### Directions for this task
All lines below must be repeated exactly, with the pictures omitted.

### Data
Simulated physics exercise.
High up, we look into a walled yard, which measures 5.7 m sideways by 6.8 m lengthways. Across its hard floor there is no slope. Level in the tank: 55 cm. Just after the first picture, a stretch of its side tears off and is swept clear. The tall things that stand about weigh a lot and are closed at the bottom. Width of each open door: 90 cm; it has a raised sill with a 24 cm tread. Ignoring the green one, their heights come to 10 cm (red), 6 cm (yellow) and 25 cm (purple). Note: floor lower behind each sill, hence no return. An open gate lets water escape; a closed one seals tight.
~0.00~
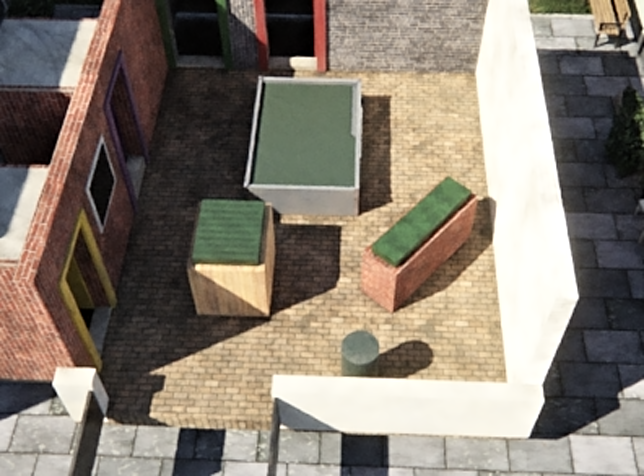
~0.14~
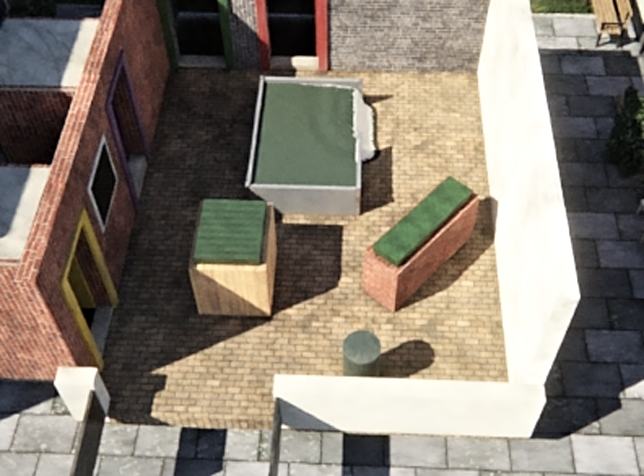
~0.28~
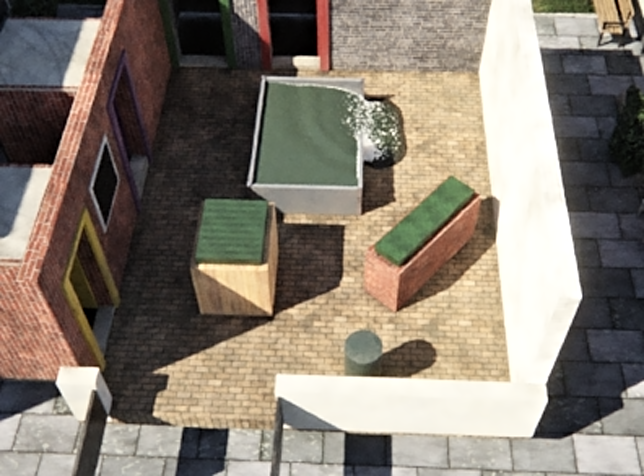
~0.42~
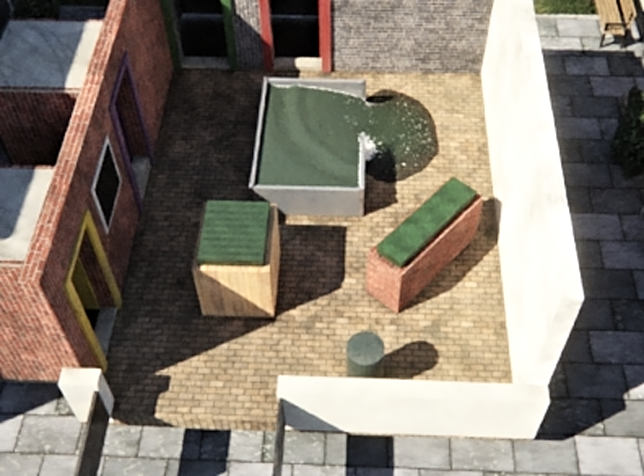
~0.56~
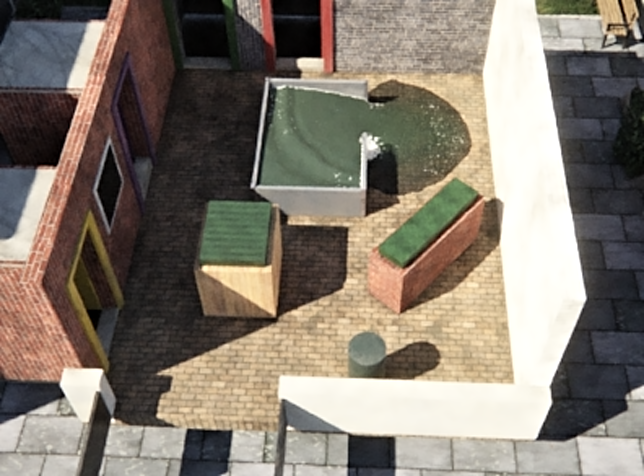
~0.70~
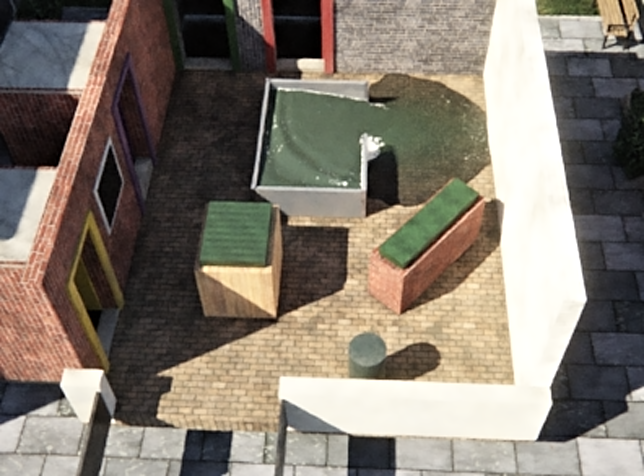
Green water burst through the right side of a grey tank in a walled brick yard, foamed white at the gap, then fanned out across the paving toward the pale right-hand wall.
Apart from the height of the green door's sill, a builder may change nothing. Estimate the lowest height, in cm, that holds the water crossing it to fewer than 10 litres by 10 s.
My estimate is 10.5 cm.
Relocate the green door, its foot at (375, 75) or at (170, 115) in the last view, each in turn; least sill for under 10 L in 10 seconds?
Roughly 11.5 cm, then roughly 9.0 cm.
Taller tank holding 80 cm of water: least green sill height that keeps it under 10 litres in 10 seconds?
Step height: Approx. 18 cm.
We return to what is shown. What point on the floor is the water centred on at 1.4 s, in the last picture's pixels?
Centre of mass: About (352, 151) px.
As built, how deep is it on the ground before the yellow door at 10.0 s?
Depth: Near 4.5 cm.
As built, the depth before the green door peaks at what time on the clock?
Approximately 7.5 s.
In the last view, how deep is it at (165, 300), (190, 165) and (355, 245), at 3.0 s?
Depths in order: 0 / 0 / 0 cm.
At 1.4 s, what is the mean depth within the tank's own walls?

### Solved problem
Simulated physics exercise.
High up, we look into a walled yard, which measures 5.7 m sideways by 6.8 m lengthways. Across its hard floor there is no slope. Level in the tank: 55 cm. Just after the first picture, a stretch of its side tears off and is swept clear. The tall things that stand about weigh a lot and are closed at the bottom. Width of each open door: 90 cm; it has a raised sill with a 24 cm tread. Ignoring the green one, their heights come to 10 cm (red), 6 cm (yellow) and 25 cm (purple). Note: floor lower behind each sill, hence no return. An open gate lets water escape; a closed one seals tight.
~0.00~
~0.14~
~0.28~
~0.42~
~0.56~
~0.70~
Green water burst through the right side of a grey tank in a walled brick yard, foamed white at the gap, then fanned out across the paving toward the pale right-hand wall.
Apart from the height of the green door's sill, a builder may change nothing. Estimate the lowest height, in cm, that holds the water crossing it to fewer than 10 litres by 10 s.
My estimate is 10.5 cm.
Relocate the green door, its foot at (375, 75) or at (170, 115) in the last view, each in turn; least sill for under 10 L in 10 seconds?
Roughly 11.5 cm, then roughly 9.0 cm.
Taller tank holding 80 cm of water: least green sill height that keeps it under 10 litres in 10 seconds?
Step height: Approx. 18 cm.
We return to what is shown. What point on the floor is the water centred on at 1.4 s, in the last picture's pixels?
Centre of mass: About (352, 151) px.
As built, how deep is it on the ground before the yellow door at 10.0 s?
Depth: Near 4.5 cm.
As built, the depth before the green door peaks at what time on the clock?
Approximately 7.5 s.
In the last view, how deep is it at (165, 300), (190, 165) and (355, 245), at 3.0 s?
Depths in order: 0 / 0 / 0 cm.
At 1.4 s, what is the mean depth within the tank's own walls?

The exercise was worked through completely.